— START —
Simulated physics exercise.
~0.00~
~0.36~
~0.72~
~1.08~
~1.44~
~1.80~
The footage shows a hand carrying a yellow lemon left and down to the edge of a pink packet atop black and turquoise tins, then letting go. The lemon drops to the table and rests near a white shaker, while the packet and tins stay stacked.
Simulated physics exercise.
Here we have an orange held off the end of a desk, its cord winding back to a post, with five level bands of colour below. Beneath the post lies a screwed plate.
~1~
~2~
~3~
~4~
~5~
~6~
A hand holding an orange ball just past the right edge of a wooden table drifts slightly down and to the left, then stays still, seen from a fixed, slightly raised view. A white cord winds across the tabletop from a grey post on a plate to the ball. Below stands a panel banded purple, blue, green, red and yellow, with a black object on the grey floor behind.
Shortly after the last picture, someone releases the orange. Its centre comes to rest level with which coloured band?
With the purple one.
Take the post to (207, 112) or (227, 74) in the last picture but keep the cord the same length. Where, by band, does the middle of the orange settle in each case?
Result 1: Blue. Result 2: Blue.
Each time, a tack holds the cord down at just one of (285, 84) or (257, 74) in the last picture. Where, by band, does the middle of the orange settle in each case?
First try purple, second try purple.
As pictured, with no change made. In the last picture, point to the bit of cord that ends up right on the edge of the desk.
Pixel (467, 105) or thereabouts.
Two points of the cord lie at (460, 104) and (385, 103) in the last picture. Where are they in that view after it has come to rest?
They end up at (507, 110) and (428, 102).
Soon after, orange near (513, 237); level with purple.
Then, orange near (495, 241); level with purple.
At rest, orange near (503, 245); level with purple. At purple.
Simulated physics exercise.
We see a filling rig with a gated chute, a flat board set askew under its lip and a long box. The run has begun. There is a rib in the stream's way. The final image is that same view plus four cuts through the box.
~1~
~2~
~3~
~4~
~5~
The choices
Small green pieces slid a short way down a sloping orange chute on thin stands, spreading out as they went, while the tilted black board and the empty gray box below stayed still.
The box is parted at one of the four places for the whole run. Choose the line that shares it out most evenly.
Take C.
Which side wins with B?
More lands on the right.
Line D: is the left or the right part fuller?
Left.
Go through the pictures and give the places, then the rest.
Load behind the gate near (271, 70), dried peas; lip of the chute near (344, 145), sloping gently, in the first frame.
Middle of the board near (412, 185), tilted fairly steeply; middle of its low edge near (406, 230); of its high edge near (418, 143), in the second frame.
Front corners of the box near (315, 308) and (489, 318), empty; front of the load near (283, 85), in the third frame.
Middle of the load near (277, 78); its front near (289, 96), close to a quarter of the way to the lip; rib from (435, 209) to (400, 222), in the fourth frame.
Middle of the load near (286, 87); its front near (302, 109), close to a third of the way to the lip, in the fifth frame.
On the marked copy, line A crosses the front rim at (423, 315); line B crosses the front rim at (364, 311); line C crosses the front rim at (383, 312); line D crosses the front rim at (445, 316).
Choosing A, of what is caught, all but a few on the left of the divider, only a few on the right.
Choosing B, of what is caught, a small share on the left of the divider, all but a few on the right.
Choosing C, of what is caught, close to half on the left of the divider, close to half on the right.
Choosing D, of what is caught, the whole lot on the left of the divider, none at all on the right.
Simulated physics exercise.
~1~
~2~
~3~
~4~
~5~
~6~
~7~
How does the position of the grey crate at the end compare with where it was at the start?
— END —
◆ Problem statement: Repeat the data precisely, reproducing every entry.

◆ The solution:
Simulated physics exercise.
~0.00~
~0.36~
~0.72~
~1.08~
~1.44~
~1.80~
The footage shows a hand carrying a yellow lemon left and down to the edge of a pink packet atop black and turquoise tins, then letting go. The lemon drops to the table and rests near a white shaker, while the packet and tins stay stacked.
Simulated physics exercise.
Here we have an orange held off the end of a desk, its cord winding back to a post, with five level bands of colour below. Beneath the post lies a screwed plate.
~1~
~2~
~3~
~4~
~5~
~6~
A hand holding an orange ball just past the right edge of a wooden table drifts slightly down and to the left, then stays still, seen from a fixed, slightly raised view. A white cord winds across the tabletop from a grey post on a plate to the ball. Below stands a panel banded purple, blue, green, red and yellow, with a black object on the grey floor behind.
Shortly after the last picture, someone releases the orange. Its centre comes to rest level with which coloured band?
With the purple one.
Take the post to (207, 112) or (227, 74) in the last picture but keep the cord the same length. Where, by band, does the middle of the orange settle in each case?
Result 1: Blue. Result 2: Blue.
Each time, a tack holds the cord down at just one of (285, 84) or (257, 74) in the last picture. Where, by band, does the middle of the orange settle in each case?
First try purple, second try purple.
As pictured, with no change made. In the last picture, point to the bit of cord that ends up right on the edge of the desk.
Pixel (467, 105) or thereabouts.
Two points of the cord lie at (460, 104) and (385, 103) in the last picture. Where are they in that view after it has come to rest?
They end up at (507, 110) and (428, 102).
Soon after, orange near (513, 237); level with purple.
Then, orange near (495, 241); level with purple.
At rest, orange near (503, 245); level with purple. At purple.
Simulated physics exercise.
We see a filling rig with a gated chute, a flat board set askew under its lip and a long box. The run has begun. There is a rib in the stream's way. The final image is that same view plus four cuts through the box.
~1~
~2~
~3~
~4~
~5~
The choices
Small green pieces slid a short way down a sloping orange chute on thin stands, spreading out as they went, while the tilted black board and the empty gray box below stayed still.
The box is parted at one of the four places for the whole run. Choose the line that shares it out most evenly.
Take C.
Which side wins with B?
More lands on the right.
Line D: is the left or the right part fuller?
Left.
Go through the pictures and give the places, then the rest.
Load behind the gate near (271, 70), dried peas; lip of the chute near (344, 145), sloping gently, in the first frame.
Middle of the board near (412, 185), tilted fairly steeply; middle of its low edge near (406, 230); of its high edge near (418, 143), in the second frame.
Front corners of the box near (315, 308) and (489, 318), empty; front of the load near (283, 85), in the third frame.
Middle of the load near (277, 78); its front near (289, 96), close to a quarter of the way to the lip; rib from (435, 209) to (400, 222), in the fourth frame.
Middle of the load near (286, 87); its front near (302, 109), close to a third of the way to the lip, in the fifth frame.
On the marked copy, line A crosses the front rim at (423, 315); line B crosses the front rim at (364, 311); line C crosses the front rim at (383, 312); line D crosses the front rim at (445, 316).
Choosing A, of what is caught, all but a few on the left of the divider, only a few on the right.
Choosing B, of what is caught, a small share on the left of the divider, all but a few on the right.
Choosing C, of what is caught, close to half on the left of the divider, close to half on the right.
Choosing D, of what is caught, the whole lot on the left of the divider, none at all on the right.
Simulated physics exercise.
~1~
~2~
~3~
~4~
~5~
~6~
~7~
How does the position of the grey crate at the end compare with where it was at the start?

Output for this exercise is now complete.